**Exercise prompt:**
From the line that holds "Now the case" to the last line of the data, copy everything exactly; leave out all the rest.
· · · · · · ·
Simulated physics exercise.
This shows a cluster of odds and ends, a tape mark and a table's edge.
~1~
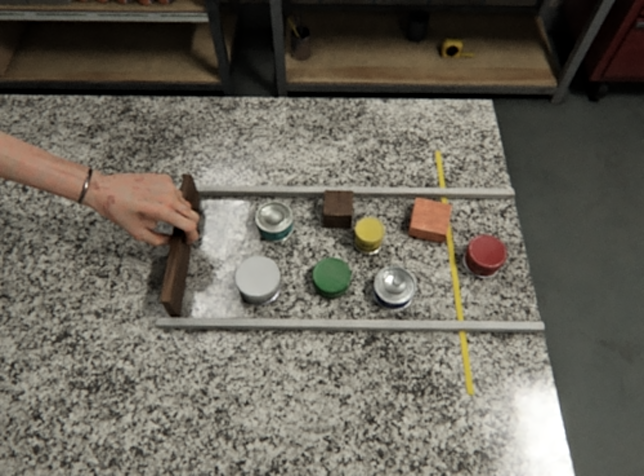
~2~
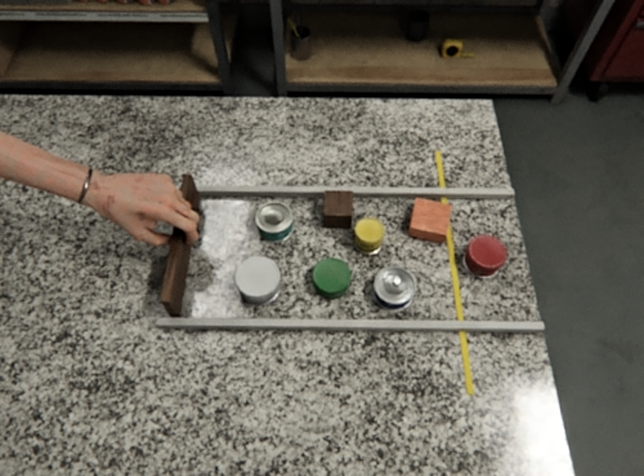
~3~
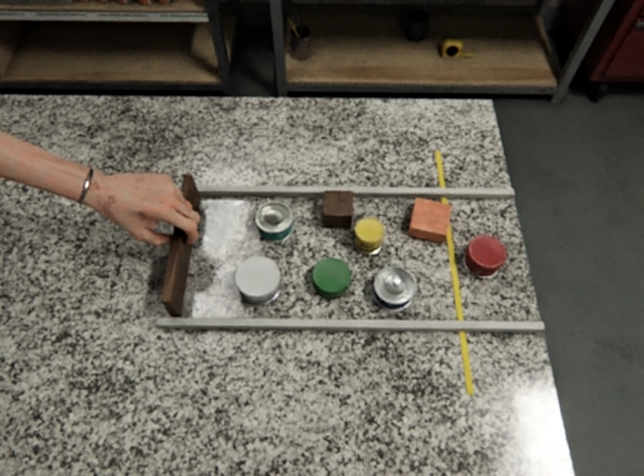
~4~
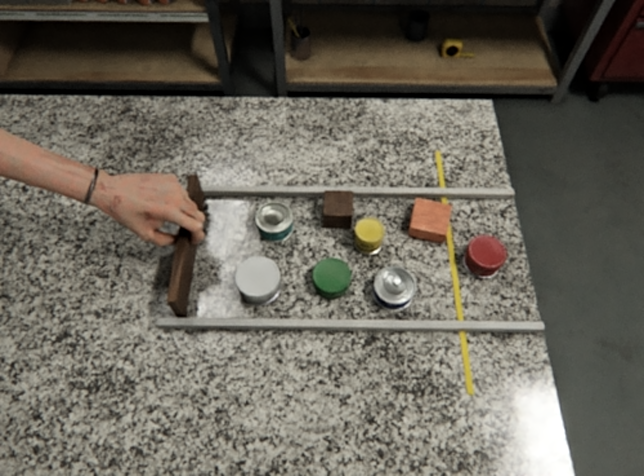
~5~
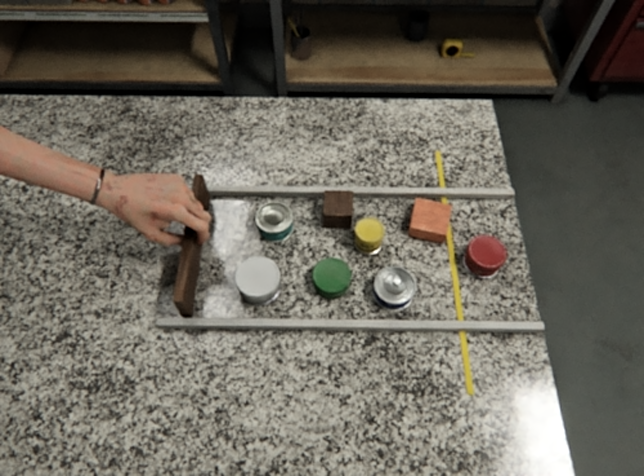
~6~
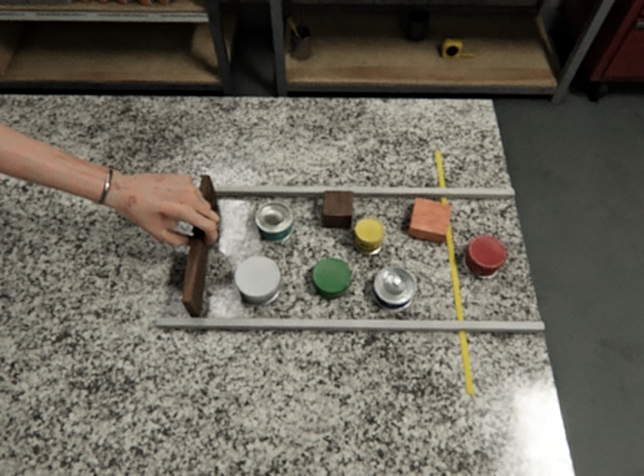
The clip opens on a speckled tabletop where a hand grips an upright dark board at the left of scattered tins, pots and blocks, with a yellow tape strip to the right. After staying still briefly, the hand slides the board slightly rightward, while the other objects remain in place.
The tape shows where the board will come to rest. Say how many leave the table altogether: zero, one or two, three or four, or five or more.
The number that fall off is one or two.
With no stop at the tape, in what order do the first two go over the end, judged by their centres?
They are the red pot, the green tub.
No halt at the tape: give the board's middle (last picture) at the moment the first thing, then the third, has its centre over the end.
Its middle is around (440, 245) and later (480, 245).
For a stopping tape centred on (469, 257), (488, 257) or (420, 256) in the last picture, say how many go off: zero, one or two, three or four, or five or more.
For each place: 1 or 2; more than four; none at all.
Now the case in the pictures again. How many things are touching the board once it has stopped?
It touches 3.
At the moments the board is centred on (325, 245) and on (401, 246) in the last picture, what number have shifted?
First 6, then 8.
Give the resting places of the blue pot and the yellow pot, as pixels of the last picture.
The blue pot at (505, 302), the yellow pot at (503, 238).
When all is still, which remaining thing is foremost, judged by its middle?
The green tub.
Soon after, none off yet; red pot at rest near (484, 257); orange block at rest near (430, 220); blue pot displaced a little near (405, 289).
In the end, the number that fall off is one or two; gone, red pot.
· · · · · · ·
**Written solution:**
Now the case in the pictures again. How many things are touching the board once it has stopped?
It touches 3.
At the moments the board is centred on (325, 245) and on (401, 246) in the last picture, what number have shifted?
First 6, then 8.
Give the resting places of the blue pot and the yellow pot, as pixels of the last picture.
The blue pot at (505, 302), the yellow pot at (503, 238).
When all is still, which remaining thing is foremost, judged by its middle?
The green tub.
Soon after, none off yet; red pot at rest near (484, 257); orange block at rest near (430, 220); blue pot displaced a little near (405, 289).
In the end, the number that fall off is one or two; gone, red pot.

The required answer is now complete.